Each entry that follows must be output without any deviation.

┄┄┄┄┄┄

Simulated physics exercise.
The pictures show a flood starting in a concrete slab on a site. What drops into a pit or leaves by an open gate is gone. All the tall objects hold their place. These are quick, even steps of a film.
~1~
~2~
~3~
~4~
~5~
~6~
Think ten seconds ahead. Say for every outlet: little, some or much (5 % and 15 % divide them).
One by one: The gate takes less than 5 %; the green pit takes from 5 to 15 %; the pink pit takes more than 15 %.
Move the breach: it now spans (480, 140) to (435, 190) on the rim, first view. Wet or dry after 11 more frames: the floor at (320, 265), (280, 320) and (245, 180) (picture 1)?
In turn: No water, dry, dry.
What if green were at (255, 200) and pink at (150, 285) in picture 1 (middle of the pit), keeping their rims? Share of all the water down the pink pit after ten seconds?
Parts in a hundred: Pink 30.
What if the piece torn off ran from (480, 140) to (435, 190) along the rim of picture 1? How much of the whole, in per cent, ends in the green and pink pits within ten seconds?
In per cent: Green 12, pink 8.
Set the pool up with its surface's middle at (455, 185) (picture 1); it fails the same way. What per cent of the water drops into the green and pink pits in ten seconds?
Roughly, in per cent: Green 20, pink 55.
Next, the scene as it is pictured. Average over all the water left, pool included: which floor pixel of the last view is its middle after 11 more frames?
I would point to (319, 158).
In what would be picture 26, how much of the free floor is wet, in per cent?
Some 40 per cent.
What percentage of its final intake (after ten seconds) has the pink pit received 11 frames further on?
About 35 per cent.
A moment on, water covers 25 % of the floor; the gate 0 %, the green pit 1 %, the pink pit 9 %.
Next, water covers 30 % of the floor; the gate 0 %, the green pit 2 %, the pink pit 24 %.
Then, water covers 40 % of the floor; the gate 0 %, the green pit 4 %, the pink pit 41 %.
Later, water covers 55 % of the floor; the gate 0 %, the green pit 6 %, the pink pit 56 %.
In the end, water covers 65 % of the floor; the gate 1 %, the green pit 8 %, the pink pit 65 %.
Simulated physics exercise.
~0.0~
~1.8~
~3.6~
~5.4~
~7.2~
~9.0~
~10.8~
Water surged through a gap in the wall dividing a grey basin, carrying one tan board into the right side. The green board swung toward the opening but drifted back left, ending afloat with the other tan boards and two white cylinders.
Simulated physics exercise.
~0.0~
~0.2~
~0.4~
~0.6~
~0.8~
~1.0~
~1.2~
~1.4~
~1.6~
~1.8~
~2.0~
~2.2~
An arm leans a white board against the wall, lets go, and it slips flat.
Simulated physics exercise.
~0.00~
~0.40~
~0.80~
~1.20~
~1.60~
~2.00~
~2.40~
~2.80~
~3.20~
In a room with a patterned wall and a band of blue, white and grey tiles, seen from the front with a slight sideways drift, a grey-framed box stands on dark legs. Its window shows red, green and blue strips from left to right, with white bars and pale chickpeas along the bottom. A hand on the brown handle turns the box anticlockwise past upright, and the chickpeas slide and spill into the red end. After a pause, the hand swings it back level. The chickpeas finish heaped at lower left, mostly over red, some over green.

┄┄┄┄┄┄

_SOLUTION TO THE EXERCISE_.
Simulated physics exercise.
The pictures show a flood starting in a concrete slab on a site. What drops into a pit or leaves by an open gate is gone. All the tall objects hold their place. These are quick, even steps of a film.
~1~
~2~
~3~
~4~
~5~
~6~
Think ten seconds ahead. Say for every outlet: little, some or much (5 % and 15 % divide them).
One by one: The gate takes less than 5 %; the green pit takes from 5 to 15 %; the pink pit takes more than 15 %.
Move the breach: it now spans (480, 140) to (435, 190) on the rim, first view. Wet or dry after 11 more frames: the floor at (320, 265), (280, 320) and (245, 180) (picture 1)?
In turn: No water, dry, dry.
What if green were at (255, 200) and pink at (150, 285) in picture 1 (middle of the pit), keeping their rims? Share of all the water down the pink pit after ten seconds?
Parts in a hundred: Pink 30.
What if the piece torn off ran from (480, 140) to (435, 190) along the rim of picture 1? How much of the whole, in per cent, ends in the green and pink pits within ten seconds?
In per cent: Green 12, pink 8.
Set the pool up with its surface's middle at (455, 185) (picture 1); it fails the same way. What per cent of the water drops into the green and pink pits in ten seconds?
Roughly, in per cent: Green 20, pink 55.
Next, the scene as it is pictured. Average over all the water left, pool included: which floor pixel of the last view is its middle after 11 more frames?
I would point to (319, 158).
In what would be picture 26, how much of the free floor is wet, in per cent?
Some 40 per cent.
What percentage of its final intake (after ten seconds) has the pink pit received 11 frames further on?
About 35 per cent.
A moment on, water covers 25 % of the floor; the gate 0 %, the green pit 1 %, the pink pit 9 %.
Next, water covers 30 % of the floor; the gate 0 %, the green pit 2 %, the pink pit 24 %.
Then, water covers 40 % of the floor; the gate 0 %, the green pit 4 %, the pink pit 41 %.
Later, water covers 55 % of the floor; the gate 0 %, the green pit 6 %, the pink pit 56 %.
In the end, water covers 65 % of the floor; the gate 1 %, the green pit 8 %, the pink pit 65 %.
Simulated physics exercise.
~0.0~
~1.8~
~3.6~
~5.4~
~7.2~
~9.0~
~10.8~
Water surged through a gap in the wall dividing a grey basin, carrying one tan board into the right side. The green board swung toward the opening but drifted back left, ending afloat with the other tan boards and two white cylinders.
Simulated physics exercise.
~0.0~
~0.2~
~0.4~
~0.6~
~0.8~
~1.0~
~1.2~
~1.4~
~1.6~
~1.8~
~2.0~
~2.2~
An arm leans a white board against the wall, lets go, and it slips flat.
Simulated physics exercise.
~0.00~
~0.40~
~0.80~
~1.20~
~1.60~
~2.00~
~2.40~
~2.80~
~3.20~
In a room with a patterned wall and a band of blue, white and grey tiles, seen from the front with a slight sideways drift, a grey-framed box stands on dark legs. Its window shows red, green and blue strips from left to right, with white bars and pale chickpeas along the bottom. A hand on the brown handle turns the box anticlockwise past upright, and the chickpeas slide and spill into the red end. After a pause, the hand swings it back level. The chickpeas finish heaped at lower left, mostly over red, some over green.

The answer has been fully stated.